-- Problem to solve --
Set down all of the data that follows word for word, without the images.

* * *

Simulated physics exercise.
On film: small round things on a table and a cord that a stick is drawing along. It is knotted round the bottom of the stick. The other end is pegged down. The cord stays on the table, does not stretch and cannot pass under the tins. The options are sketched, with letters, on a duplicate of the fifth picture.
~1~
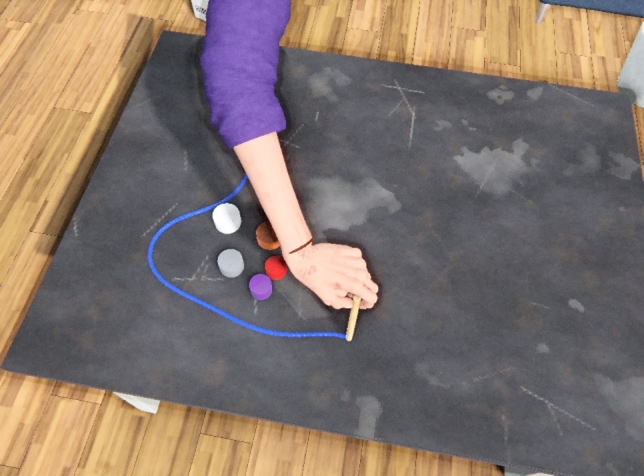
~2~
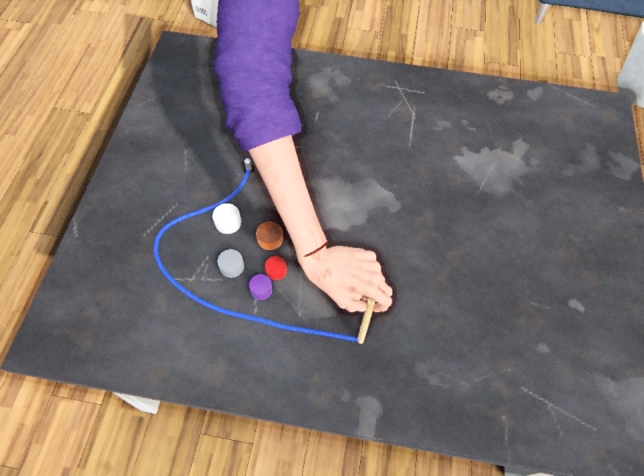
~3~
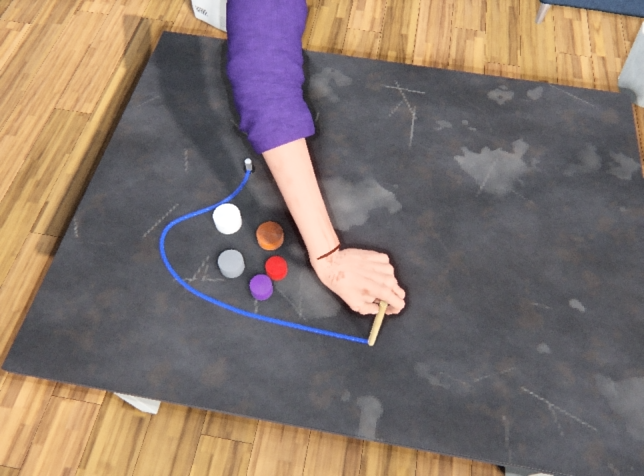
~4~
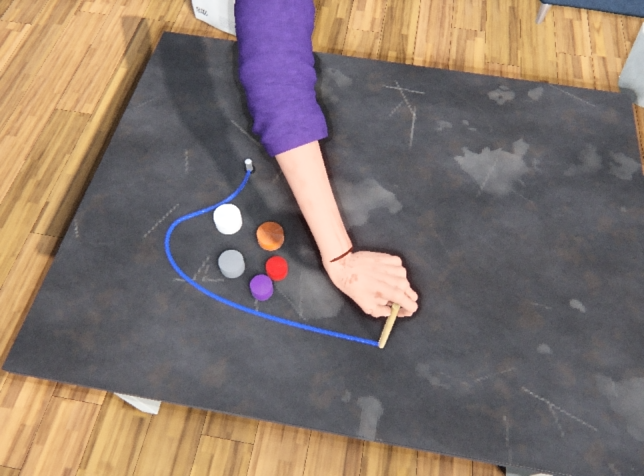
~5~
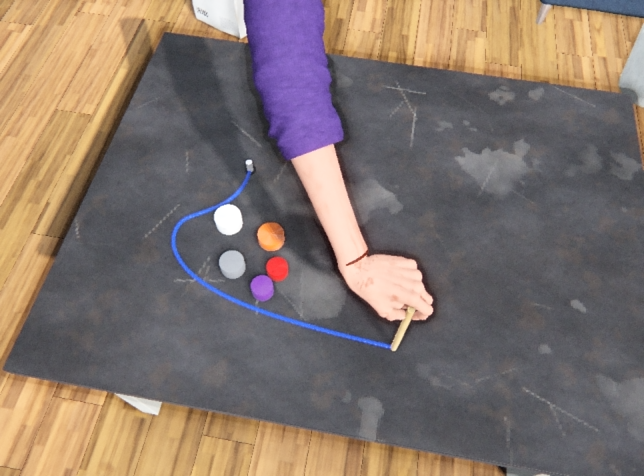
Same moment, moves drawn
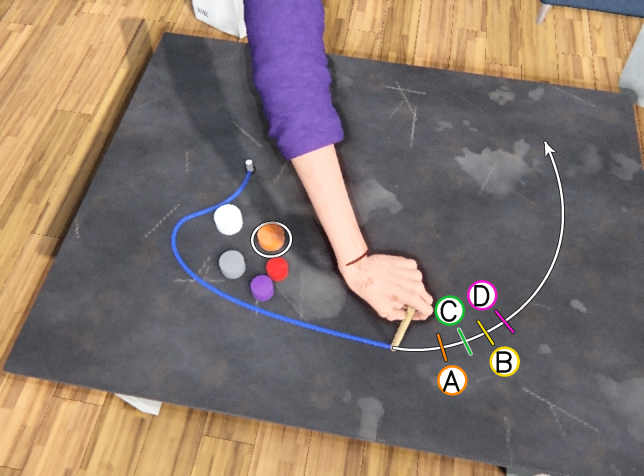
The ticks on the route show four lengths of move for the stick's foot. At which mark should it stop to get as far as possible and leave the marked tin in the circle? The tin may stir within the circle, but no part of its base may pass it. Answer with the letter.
No farther than D.
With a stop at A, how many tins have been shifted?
By then, none.
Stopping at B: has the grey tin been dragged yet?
By then, yes.
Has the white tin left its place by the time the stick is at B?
Yes.
On the marked copy, A at (442, 347); B at (486, 333); C at (465, 341); D at (504, 322); the ring at (272, 239); the route from (394, 348) via (546, 278) to (545, 142).
With D. Early on, foot of the stick (436, 349); orange tin (271, 237).
Further on, foot of the stick (475, 338); orange tin (271, 237); grey tin (245, 259); purple tin (266, 284); white tin (233, 220).
At the end, foot of the stick (504, 322); red tin (288, 256); orange tin (272, 236); grey tin (259, 255); purple tin (276, 271); white tin (250, 222); the orange tin is still in its ring.
As for the rest, A is safe but short; B is safe but short; C is safe but short.
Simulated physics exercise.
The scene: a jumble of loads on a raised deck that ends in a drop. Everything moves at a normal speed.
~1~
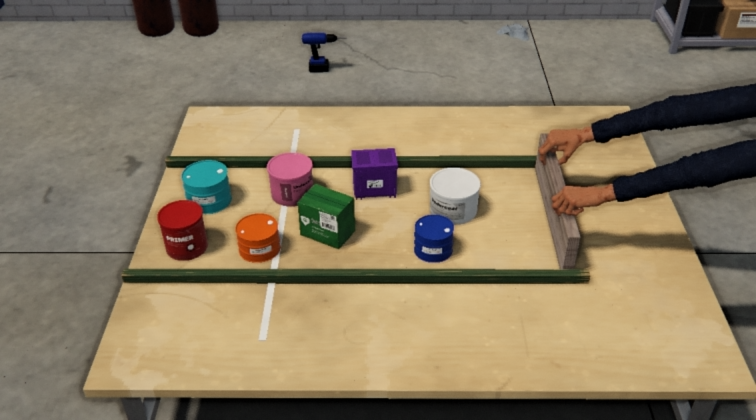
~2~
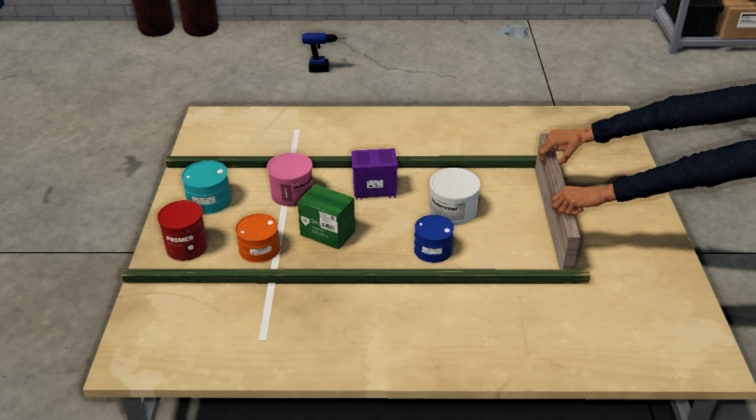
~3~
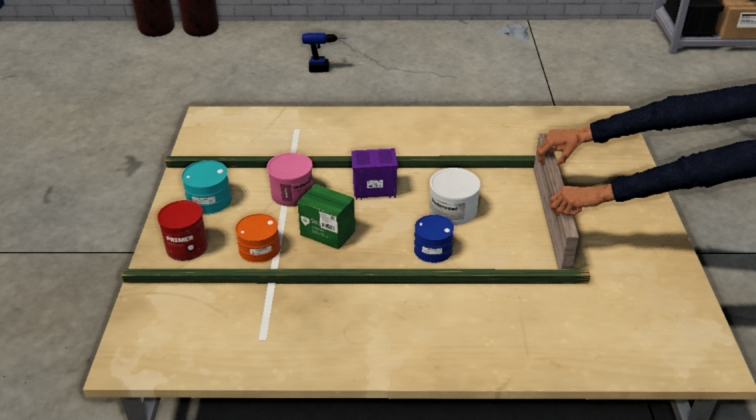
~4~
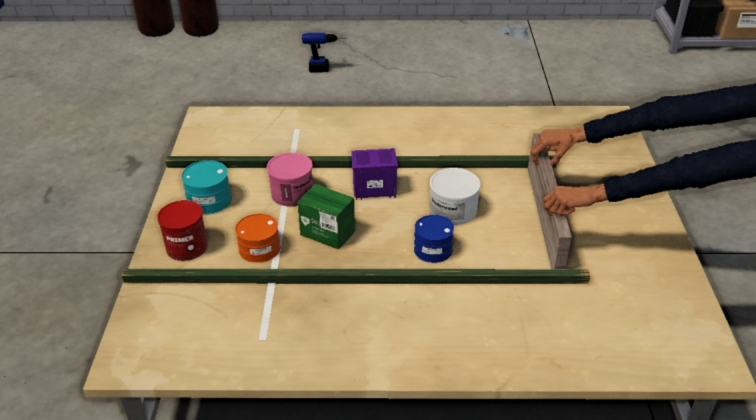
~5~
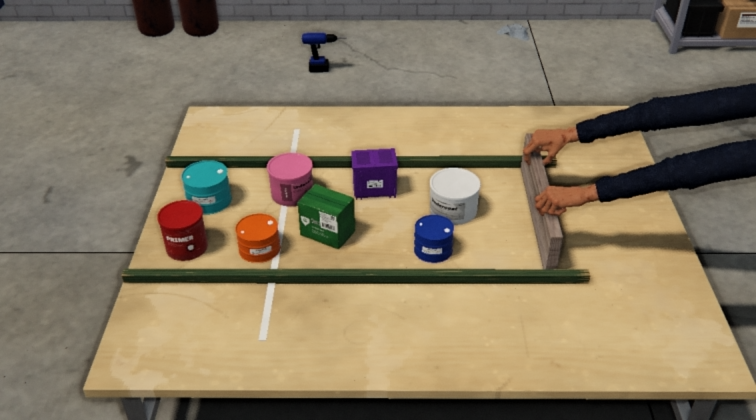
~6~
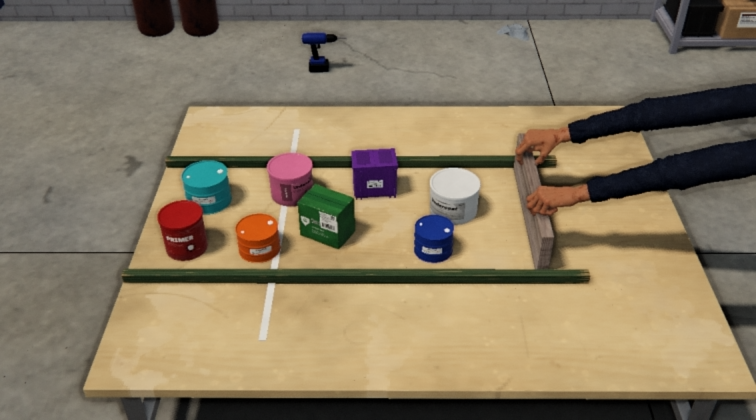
At the start, two hands hold a wooden plank upright near the right ends of two green rails on a table, with colourful pails, canisters and boxes sitting between the rails. The hands then slide the plank a short way left, while the containers stay where they are.
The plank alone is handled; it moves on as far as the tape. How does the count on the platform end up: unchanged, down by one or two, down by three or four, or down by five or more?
Honestly, the ones lost over the side add up to nothing at all.
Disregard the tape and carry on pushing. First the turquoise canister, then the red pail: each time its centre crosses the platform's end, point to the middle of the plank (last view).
Points: About (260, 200) and about (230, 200).
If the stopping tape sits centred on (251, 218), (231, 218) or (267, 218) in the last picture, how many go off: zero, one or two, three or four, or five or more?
Taking the places in the order asked: Either one or two, then 1 or 2, then no fall at all.
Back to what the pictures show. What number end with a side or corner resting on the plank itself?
Total: 3.
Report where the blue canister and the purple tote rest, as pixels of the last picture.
Okay, so first (257, 239), and next (265, 168).
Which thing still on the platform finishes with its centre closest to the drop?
Foremost, the turquoise canister.
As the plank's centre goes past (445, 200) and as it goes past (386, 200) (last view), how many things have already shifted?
The first count is 2, and then it's 3.
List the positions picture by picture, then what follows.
Red pail (184, 231); turquoise canister (207, 187); orange canister (258, 238); plank (555, 200); tape (282, 218), in the first frame.
Turquoise canister (207, 187); plank (555, 200), in the second frame.
Orange canister (258, 238); white pail (454, 197), in the third frame.
Red pail (184, 231); green parcel (327, 217), in the fourth frame.
Turquoise canister (207, 187); pink pail (291, 180), in the fifth frame.
Red pail (184, 231); turquoise canister (207, 187); orange canister (258, 238); plank (532, 200); tape (282, 218), in the sixth frame.
Soon after, none off yet; red pail at rest near (184, 231); turquoise canister at rest near (207, 187); orange canister at rest near (258, 238).
At rest, the number that fall off is zero.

* * *

-- Solution --
Simulated physics exercise.
On film: small round things on a table and a cord that a stick is drawing along. It is knotted round the bottom of the stick. The other end is pegged down. The cord stays on the table, does not stretch and cannot pass under the tins. The options are sketched, with letters, on a duplicate of the fifth picture.
~1~
~2~
~3~
~4~
~5~
Same moment, moves drawn
The ticks on the route show four lengths of move for the stick's foot. At which mark should it stop to get as far as possible and leave the marked tin in the circle? The tin may stir within the circle, but no part of its base may pass it. Answer with the letter.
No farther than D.
With a stop at A, how many tins have been shifted?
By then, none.
Stopping at B: has the grey tin been dragged yet?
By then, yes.
Has the white tin left its place by the time the stick is at B?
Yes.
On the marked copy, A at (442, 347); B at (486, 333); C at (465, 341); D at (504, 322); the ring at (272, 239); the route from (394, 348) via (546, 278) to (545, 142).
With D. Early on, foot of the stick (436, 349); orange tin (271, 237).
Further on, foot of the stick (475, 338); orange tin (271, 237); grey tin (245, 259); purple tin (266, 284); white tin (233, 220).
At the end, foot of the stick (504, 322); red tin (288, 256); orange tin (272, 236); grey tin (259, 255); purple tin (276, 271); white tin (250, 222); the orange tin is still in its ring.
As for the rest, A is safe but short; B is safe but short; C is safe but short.
Simulated physics exercise.
The scene: a jumble of loads on a raised deck that ends in a drop. Everything moves at a normal speed.
~1~
~2~
~3~
~4~
~5~
~6~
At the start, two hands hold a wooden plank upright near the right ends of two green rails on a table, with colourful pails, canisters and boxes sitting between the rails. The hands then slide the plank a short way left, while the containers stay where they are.
The plank alone is handled; it moves on as far as the tape. How does the count on the platform end up: unchanged, down by one or two, down by three or four, or down by five or more?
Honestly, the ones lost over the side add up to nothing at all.
Disregard the tape and carry on pushing. First the turquoise canister, then the red pail: each time its centre crosses the platform's end, point to the middle of the plank (last view).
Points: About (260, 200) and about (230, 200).
If the stopping tape sits centred on (251, 218), (231, 218) or (267, 218) in the last picture, how many go off: zero, one or two, three or four, or five or more?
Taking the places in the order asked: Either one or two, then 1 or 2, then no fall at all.
Back to what the pictures show. What number end with a side or corner resting on the plank itself?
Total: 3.
Report where the blue canister and the purple tote rest, as pixels of the last picture.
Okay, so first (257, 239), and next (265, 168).
Which thing still on the platform finishes with its centre closest to the drop?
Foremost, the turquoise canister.
As the plank's centre goes past (445, 200) and as it goes past (386, 200) (last view), how many things have already shifted?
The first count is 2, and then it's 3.
List the positions picture by picture, then what follows.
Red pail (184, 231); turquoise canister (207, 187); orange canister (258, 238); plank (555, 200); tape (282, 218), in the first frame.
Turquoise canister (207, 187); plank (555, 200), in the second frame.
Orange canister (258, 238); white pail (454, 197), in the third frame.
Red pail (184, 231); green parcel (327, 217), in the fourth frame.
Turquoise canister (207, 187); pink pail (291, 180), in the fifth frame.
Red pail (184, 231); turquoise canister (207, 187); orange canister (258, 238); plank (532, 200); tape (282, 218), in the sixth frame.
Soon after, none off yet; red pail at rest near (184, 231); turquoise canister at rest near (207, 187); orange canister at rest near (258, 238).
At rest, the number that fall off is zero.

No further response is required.